*Instruction:* Pull every line containing "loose" from the entries.

- - - -

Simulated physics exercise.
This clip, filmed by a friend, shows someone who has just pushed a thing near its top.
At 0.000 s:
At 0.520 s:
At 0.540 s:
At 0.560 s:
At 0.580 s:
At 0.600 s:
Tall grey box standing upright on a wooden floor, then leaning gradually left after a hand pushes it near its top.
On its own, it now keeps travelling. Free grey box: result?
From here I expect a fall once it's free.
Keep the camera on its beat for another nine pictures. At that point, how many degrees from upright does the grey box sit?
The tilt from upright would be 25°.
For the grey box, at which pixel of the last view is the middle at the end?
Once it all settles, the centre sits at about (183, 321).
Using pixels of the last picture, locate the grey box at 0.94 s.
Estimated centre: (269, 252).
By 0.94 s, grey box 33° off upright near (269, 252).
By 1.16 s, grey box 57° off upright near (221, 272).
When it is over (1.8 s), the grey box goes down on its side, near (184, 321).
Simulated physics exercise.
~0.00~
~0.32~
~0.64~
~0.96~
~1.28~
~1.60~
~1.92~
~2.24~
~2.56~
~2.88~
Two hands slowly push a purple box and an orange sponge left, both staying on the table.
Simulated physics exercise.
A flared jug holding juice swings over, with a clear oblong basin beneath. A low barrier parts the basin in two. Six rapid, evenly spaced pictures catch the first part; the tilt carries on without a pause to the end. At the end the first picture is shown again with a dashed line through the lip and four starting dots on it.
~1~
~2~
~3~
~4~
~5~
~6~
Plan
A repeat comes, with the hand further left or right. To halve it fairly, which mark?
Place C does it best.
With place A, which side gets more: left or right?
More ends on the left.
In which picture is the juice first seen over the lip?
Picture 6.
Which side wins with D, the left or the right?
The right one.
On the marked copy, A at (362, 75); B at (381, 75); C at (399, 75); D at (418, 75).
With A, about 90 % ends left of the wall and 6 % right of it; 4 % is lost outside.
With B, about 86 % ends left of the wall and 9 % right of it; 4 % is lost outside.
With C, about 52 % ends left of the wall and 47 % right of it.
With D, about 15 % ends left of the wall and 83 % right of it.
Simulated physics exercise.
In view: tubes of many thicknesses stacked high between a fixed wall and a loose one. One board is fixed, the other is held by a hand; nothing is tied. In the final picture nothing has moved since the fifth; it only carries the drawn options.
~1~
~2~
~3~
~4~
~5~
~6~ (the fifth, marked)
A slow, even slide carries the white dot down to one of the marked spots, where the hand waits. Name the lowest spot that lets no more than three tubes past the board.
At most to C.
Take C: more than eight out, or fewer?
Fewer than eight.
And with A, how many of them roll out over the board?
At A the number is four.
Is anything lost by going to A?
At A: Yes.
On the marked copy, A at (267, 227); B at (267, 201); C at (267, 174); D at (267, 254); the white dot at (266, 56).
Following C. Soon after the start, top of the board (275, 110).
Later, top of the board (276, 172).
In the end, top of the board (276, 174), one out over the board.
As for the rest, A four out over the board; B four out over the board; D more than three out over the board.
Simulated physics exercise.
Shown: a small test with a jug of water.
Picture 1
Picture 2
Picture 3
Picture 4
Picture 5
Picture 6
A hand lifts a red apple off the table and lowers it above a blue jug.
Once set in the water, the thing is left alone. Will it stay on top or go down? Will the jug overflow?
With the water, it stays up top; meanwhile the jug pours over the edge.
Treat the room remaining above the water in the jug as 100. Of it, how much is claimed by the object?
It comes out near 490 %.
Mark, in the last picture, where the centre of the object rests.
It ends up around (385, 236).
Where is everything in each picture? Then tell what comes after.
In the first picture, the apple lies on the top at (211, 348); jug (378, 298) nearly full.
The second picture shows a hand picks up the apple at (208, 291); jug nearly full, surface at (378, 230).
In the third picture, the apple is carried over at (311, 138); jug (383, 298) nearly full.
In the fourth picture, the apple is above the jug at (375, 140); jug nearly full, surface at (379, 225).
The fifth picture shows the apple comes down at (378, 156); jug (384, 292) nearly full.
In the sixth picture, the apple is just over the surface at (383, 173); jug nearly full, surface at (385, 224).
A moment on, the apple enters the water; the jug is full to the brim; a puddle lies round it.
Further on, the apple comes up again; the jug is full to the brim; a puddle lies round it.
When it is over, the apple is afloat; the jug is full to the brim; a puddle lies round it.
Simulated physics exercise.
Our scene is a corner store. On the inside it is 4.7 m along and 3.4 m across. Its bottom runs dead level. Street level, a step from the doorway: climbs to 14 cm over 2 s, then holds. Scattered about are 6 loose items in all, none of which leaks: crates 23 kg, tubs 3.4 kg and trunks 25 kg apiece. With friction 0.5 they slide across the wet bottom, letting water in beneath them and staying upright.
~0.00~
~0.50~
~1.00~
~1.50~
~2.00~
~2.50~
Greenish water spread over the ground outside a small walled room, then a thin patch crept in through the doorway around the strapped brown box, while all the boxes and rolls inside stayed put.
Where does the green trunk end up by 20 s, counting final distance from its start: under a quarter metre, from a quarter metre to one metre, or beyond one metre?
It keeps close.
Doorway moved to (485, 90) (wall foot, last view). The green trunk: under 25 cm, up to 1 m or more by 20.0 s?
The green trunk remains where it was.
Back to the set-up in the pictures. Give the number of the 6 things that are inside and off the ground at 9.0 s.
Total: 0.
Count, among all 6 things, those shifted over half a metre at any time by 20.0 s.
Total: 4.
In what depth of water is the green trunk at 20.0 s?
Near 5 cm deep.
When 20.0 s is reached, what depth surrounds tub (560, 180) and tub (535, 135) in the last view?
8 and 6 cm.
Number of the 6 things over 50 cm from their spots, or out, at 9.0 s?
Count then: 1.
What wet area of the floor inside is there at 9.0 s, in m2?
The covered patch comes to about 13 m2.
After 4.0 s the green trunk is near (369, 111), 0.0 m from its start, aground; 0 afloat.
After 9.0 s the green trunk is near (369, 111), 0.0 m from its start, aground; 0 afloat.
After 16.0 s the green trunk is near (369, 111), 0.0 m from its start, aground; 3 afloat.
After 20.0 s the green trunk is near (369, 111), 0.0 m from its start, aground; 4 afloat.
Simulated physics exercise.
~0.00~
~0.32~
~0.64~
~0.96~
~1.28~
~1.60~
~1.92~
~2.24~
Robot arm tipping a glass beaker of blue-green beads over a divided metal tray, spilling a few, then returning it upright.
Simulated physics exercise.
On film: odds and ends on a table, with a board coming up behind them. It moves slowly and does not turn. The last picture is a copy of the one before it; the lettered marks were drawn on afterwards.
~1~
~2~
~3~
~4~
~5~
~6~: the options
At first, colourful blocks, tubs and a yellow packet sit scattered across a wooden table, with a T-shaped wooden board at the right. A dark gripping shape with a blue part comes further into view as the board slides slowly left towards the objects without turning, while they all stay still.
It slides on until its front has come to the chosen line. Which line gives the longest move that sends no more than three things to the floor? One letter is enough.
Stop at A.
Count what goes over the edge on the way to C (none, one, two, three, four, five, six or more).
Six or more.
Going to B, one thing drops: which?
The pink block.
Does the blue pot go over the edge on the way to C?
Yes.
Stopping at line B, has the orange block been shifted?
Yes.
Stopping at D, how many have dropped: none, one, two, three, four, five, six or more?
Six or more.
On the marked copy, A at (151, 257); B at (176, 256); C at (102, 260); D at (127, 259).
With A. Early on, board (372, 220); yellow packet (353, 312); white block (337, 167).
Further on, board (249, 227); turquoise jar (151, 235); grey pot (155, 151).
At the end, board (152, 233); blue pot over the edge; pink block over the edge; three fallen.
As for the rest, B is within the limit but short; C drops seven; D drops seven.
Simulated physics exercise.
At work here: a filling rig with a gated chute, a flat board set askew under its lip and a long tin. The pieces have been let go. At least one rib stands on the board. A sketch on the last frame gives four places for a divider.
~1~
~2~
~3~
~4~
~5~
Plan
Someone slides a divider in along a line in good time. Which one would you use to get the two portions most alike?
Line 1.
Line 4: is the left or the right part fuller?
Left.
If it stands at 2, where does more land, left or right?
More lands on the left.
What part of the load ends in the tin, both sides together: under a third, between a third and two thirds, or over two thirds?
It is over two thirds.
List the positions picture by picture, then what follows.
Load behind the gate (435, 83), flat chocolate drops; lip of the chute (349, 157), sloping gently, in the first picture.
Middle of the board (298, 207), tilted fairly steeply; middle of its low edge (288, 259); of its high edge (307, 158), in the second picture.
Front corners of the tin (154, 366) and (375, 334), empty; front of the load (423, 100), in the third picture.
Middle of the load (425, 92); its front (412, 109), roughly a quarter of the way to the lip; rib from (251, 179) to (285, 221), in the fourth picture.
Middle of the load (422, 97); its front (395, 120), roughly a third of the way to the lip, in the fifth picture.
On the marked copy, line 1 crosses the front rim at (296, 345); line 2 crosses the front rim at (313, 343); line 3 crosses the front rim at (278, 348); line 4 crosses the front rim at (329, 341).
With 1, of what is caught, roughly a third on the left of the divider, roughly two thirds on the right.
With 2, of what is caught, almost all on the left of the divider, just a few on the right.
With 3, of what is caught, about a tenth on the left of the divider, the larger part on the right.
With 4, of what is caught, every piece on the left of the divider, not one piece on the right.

- - - -

*Task solution:*
In view: tubes of many thicknesses stacked high between a fixed wall and a loose one. One board is fixed, the other is held by a hand; nothing is tied. In the final picture nothing has moved since the fifth; it only carries the drawn options.
Our scene is a corner store. On the inside it is 4.7 m along and 3.4 m across. Its bottom runs dead level. Street level, a step from the doorway: climbs to 14 cm over 2 s, then holds. Scattered about are 6 loose items in all, none of which leaks: crates 23 kg, tubs 3.4 kg and trunks 25 kg apiece. With friction 0.5 they slide across the wet bottom, letting water in beneath them and staying upright.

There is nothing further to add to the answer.